Exercise brief: Print the listing as it stands, omitting all images.

Information provided:
_____

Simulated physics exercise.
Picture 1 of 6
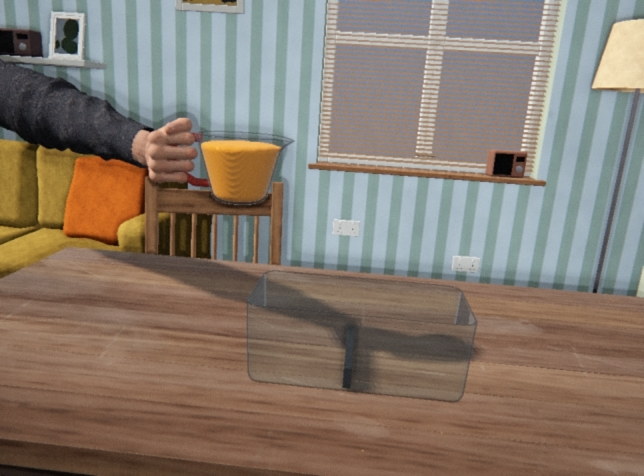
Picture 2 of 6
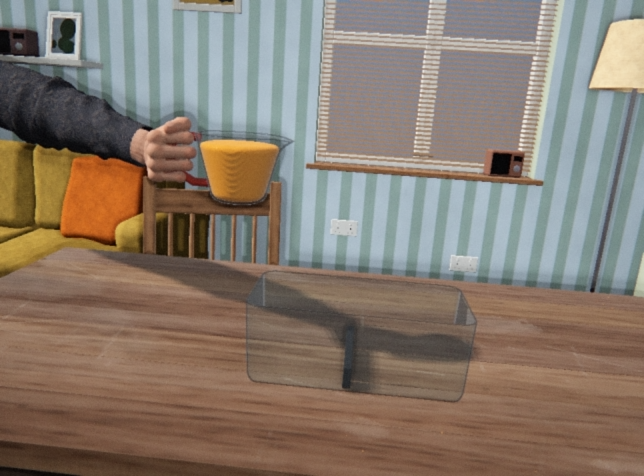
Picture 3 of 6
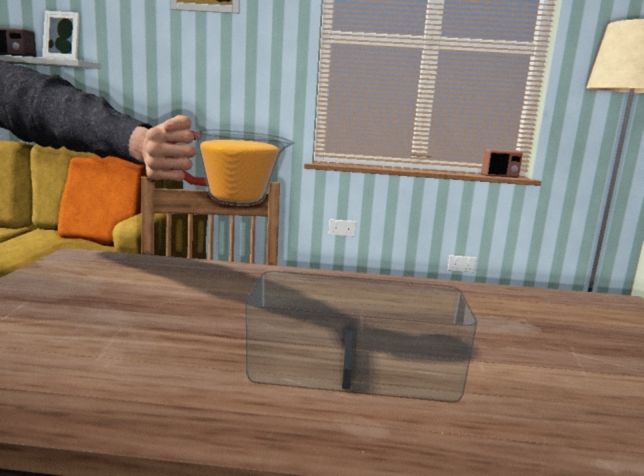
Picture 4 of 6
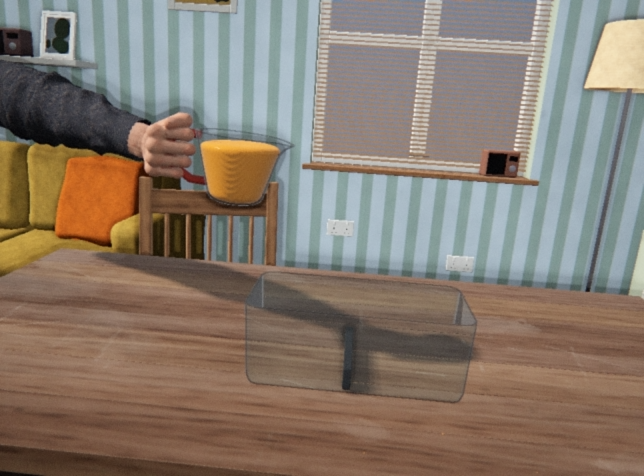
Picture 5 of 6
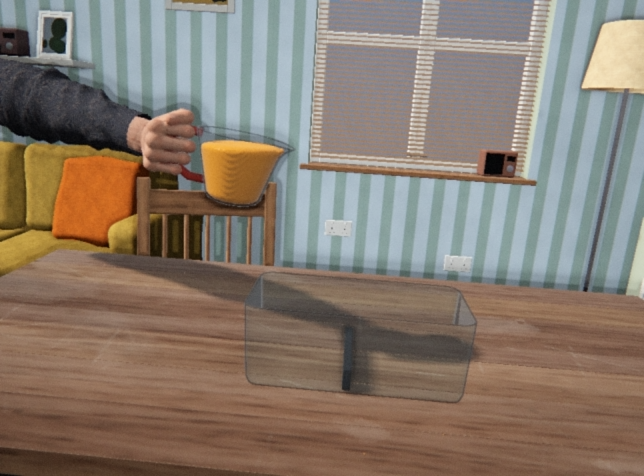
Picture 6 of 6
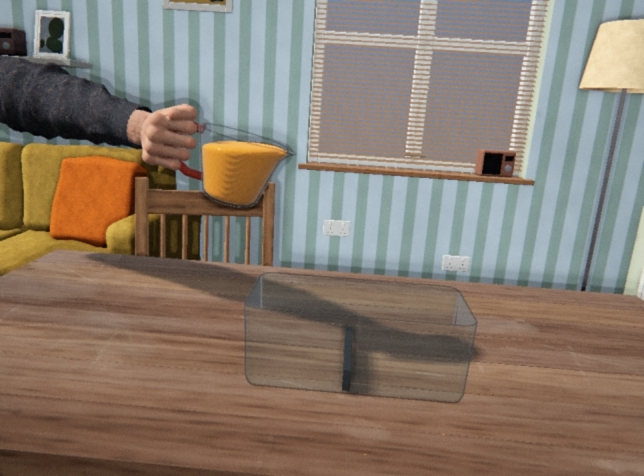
A hand slowly tilts a jug of orange juice rightward above a clear, empty basin.
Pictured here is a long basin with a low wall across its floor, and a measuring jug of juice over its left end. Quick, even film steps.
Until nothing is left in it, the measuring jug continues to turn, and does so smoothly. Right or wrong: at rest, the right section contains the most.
Wrong.
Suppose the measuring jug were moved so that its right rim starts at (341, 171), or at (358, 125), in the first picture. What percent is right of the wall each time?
About 80 per cent, then about 90 per cent.
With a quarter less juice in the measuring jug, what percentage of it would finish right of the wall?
I'd put it at around 10 %.
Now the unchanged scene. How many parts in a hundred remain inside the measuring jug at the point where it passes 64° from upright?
Around 55 in a hundred has not poured out yet.
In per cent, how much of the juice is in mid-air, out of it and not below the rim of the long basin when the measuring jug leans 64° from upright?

_____

Correct answer:
Simulated physics exercise.
Picture 1 of 6
Picture 2 of 6
Picture 3 of 6
Picture 4 of 6
Picture 5 of 6
Picture 6 of 6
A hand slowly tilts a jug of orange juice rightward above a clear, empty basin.
Pictured here is a long basin with a low wall across its floor, and a measuring jug of juice over its left end. Quick, even film steps.
Until nothing is left in it, the measuring jug continues to turn, and does so smoothly. Right or wrong: at rest, the right section contains the most.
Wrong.
Suppose the measuring jug were moved so that its right rim starts at (341, 171), or at (358, 125), in the first picture. What percent is right of the wall each time?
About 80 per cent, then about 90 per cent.
With a quarter less juice in the measuring jug, what percentage of it would finish right of the wall?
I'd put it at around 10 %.
Now the unchanged scene. How many parts in a hundred remain inside the measuring jug at the point where it passes 64° from upright?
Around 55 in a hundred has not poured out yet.
In per cent, how much of the juice is in mid-air, out of it and not below the rim of the long basin when the measuring jug leans 64° from upright?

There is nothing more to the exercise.